--- START OF The records ---

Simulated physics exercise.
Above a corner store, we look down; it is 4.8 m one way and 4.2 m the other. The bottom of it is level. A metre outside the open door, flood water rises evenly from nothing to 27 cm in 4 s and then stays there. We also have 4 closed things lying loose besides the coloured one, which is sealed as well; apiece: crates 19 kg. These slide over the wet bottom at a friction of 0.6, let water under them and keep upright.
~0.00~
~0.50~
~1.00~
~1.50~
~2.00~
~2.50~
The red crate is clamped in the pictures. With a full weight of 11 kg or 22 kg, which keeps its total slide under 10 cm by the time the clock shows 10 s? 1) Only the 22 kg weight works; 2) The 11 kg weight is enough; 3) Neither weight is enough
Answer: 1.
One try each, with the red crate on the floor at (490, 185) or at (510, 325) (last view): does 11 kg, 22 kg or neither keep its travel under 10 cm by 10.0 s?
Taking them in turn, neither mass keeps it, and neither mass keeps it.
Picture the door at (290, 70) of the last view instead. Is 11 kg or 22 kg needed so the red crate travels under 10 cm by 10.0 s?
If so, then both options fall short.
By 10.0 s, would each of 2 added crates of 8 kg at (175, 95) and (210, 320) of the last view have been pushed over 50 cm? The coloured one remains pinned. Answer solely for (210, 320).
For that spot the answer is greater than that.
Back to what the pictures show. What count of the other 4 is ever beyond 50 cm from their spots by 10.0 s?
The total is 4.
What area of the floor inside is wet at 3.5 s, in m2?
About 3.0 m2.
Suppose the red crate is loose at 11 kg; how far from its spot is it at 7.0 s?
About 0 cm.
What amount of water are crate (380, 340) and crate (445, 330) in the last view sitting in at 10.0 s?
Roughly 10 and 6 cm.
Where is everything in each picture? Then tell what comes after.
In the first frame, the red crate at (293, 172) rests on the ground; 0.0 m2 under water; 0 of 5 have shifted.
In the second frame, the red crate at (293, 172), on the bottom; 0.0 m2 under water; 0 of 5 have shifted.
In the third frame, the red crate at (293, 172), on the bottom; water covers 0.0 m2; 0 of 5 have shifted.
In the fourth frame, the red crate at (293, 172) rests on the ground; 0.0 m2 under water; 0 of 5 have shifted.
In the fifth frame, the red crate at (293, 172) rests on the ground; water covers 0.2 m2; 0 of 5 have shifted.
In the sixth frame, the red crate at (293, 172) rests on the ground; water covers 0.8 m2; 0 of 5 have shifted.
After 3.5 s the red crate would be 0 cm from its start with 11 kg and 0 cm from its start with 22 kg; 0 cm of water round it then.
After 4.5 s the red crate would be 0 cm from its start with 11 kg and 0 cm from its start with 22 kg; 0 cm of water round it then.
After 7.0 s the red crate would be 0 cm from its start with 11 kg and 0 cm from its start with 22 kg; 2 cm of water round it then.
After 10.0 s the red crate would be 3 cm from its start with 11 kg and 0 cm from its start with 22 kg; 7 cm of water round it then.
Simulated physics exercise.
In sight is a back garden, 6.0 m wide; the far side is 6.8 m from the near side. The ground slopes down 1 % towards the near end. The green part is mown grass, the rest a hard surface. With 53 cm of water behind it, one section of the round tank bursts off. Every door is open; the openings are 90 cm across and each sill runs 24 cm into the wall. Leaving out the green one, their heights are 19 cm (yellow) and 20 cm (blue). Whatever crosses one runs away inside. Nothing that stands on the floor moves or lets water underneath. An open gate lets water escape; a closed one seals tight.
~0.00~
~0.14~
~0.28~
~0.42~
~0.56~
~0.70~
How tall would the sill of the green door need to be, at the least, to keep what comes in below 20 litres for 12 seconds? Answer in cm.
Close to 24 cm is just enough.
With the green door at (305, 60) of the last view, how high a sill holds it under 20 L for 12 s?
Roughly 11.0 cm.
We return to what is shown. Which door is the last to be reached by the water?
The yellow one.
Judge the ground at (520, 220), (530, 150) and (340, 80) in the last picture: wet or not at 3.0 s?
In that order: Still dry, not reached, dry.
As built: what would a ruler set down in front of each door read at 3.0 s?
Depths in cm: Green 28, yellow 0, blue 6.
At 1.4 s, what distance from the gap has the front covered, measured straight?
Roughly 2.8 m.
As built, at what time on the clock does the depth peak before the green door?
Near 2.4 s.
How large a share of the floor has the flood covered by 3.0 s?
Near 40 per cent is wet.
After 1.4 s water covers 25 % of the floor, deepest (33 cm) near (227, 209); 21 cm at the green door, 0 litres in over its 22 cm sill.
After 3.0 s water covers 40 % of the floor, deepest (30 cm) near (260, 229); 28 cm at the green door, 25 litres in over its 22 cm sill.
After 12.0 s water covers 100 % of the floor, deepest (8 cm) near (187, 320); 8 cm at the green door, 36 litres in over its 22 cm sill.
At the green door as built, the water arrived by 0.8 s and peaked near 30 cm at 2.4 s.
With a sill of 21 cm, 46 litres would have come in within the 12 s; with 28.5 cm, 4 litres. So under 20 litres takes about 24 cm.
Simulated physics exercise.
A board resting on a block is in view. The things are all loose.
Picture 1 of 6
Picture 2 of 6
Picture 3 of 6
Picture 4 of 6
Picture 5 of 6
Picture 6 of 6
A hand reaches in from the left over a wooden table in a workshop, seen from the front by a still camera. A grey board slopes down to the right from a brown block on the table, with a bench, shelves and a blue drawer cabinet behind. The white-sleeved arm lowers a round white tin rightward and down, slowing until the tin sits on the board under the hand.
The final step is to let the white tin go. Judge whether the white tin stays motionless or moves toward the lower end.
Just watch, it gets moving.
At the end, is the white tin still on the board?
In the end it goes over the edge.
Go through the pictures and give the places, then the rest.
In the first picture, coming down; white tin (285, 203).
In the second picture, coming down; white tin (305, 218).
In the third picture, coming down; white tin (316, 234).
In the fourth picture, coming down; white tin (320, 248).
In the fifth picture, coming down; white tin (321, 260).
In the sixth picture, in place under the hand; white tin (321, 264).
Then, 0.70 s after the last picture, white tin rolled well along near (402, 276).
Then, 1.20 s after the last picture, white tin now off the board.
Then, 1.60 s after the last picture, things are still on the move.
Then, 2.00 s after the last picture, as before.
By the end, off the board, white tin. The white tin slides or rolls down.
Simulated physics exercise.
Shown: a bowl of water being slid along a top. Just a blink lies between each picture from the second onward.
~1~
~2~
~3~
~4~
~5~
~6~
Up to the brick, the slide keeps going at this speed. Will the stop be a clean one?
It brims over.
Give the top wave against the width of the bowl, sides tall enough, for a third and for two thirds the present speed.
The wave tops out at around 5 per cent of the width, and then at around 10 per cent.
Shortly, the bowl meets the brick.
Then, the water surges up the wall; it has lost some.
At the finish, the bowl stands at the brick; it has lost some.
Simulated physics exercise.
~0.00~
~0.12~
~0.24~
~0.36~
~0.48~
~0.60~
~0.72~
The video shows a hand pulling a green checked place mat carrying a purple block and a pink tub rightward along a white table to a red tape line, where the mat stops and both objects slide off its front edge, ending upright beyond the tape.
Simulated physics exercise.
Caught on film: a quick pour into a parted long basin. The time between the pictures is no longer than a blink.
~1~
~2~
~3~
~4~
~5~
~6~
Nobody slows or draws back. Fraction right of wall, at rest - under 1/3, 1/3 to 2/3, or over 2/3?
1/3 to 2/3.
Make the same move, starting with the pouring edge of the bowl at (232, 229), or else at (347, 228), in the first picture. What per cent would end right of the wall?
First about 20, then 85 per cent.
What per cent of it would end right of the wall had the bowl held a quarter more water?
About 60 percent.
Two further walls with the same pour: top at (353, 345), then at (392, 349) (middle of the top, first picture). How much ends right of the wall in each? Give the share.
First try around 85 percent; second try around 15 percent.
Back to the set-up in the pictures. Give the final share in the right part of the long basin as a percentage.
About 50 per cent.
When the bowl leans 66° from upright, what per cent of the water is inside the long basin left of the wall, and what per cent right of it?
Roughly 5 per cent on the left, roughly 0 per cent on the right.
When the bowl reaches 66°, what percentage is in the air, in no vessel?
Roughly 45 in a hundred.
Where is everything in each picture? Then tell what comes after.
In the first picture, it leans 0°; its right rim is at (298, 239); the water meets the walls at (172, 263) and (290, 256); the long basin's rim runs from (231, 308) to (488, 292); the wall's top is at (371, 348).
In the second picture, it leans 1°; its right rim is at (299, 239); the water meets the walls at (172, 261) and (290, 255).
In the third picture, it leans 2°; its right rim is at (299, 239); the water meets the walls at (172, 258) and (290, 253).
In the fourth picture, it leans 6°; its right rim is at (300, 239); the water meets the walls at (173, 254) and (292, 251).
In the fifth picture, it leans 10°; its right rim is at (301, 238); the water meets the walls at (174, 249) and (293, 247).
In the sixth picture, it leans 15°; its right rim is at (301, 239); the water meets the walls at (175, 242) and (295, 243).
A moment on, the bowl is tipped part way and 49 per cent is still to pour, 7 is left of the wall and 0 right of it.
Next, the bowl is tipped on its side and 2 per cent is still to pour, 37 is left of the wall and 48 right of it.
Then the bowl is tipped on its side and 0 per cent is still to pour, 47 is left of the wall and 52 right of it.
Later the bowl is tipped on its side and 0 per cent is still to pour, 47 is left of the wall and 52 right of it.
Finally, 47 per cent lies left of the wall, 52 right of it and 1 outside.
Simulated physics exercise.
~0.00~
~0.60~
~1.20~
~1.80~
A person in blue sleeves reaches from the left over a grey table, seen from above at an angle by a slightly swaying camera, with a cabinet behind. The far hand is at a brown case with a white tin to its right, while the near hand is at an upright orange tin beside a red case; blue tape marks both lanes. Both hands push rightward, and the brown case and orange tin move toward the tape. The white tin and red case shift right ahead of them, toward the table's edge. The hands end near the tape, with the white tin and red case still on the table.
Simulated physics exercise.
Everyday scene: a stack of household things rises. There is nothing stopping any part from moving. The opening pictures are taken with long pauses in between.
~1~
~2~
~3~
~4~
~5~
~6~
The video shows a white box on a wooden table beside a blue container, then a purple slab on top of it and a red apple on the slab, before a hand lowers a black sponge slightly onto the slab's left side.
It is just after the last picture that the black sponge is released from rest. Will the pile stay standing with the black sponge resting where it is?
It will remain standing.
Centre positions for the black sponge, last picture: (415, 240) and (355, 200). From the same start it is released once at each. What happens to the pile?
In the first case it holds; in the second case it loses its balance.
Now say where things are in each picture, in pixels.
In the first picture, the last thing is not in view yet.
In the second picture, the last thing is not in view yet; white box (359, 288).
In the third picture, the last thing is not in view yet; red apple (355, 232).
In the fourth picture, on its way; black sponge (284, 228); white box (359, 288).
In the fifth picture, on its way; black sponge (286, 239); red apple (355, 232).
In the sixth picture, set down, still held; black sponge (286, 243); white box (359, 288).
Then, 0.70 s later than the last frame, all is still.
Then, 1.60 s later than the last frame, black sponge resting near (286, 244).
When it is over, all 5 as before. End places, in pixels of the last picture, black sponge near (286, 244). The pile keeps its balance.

--- END OF The records ---

Goal — Copy out every line from the data above that has "blink" in it.

Completed exercise —
Shown: a bowl of water being slid along a top. Just a blink lies between each picture from the second onward.
Caught on film: a quick pour into a parted long basin. The time between the pictures is no longer than a blink.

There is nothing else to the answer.